Return the data exactly, with all pictures removed.

# START OF Data provided

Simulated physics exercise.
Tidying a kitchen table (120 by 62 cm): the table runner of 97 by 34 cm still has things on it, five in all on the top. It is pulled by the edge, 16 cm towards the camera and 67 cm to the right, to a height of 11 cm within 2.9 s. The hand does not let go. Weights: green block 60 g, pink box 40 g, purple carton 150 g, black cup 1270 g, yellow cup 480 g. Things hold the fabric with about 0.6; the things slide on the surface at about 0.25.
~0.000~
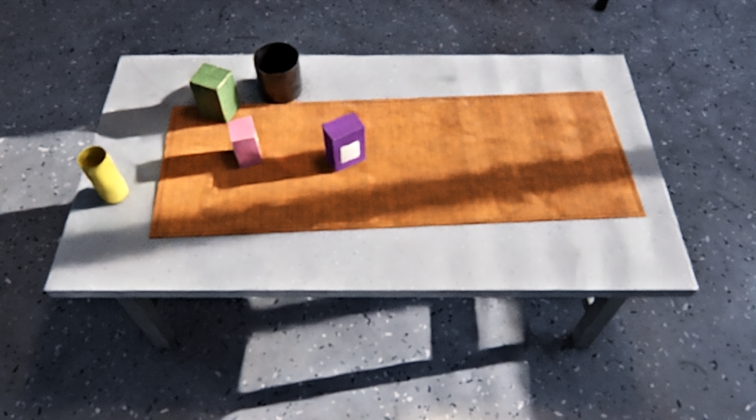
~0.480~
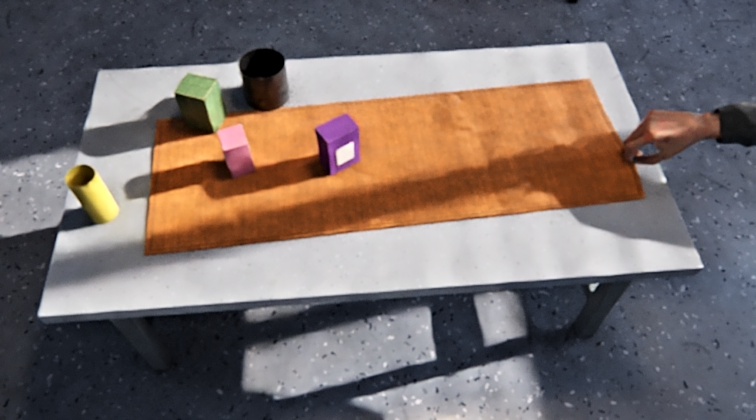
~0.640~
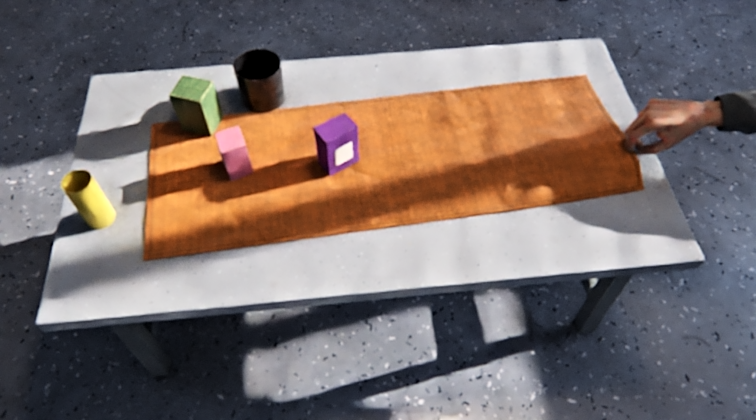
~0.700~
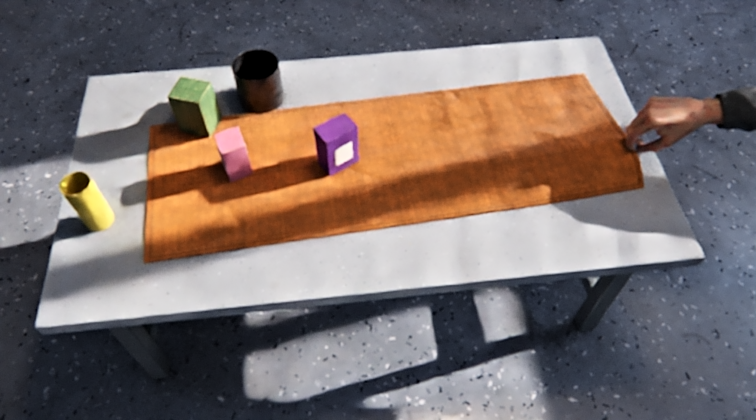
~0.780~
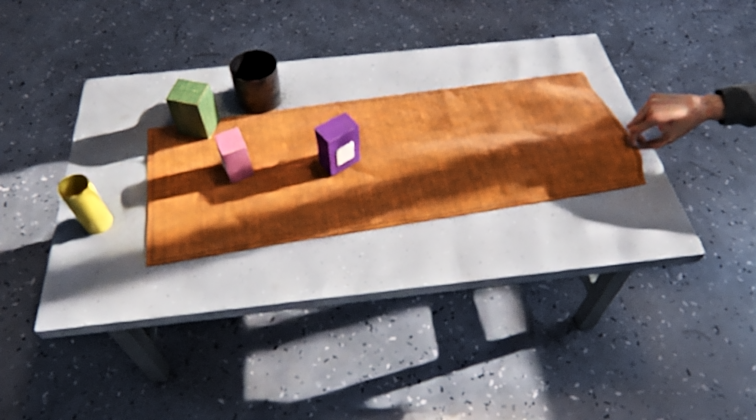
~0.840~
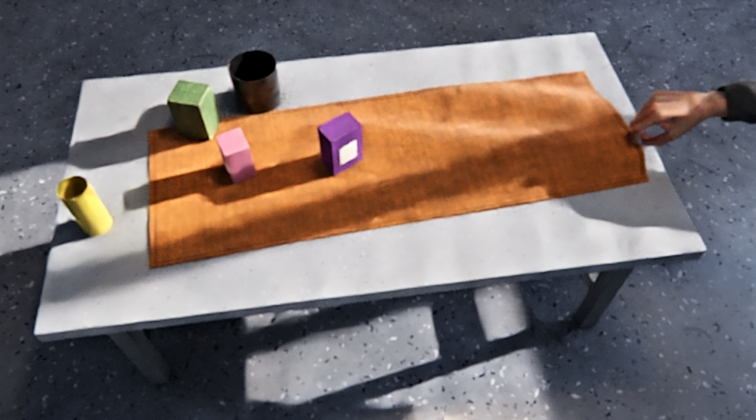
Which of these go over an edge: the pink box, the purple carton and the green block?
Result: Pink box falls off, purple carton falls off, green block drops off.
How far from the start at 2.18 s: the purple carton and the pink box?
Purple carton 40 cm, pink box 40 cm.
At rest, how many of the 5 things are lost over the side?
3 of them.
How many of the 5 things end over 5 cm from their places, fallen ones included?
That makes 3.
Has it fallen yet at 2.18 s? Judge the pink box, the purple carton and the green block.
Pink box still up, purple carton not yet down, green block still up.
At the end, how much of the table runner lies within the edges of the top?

# END OF Data provided

▶ [Result of this task]
Simulated physics exercise.
Tidying a kitchen table (120 by 62 cm): the table runner of 97 by 34 cm still has things on it, five in all on the top. It is pulled by the edge, 16 cm towards the camera and 67 cm to the right, to a height of 11 cm within 2.9 s. The hand does not let go. Weights: green block 60 g, pink box 40 g, purple carton 150 g, black cup 1270 g, yellow cup 480 g. Things hold the fabric with about 0.6; the things slide on the surface at about 0.25.
~0.000~
~0.480~
~0.640~
~0.700~
~0.780~
~0.840~
Which of these go over an edge: the pink box, the purple carton and the green block?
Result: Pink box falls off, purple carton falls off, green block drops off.
How far from the start at 2.18 s: the purple carton and the pink box?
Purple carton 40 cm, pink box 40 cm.
At rest, how many of the 5 things are lost over the side?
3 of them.
How many of the 5 things end over 5 cm from their places, fallen ones included?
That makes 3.
Has it fallen yet at 2.18 s? Judge the pink box, the purple carton and the green block.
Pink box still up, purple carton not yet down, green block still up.
At the end, how much of the table runner lies within the edges of the top?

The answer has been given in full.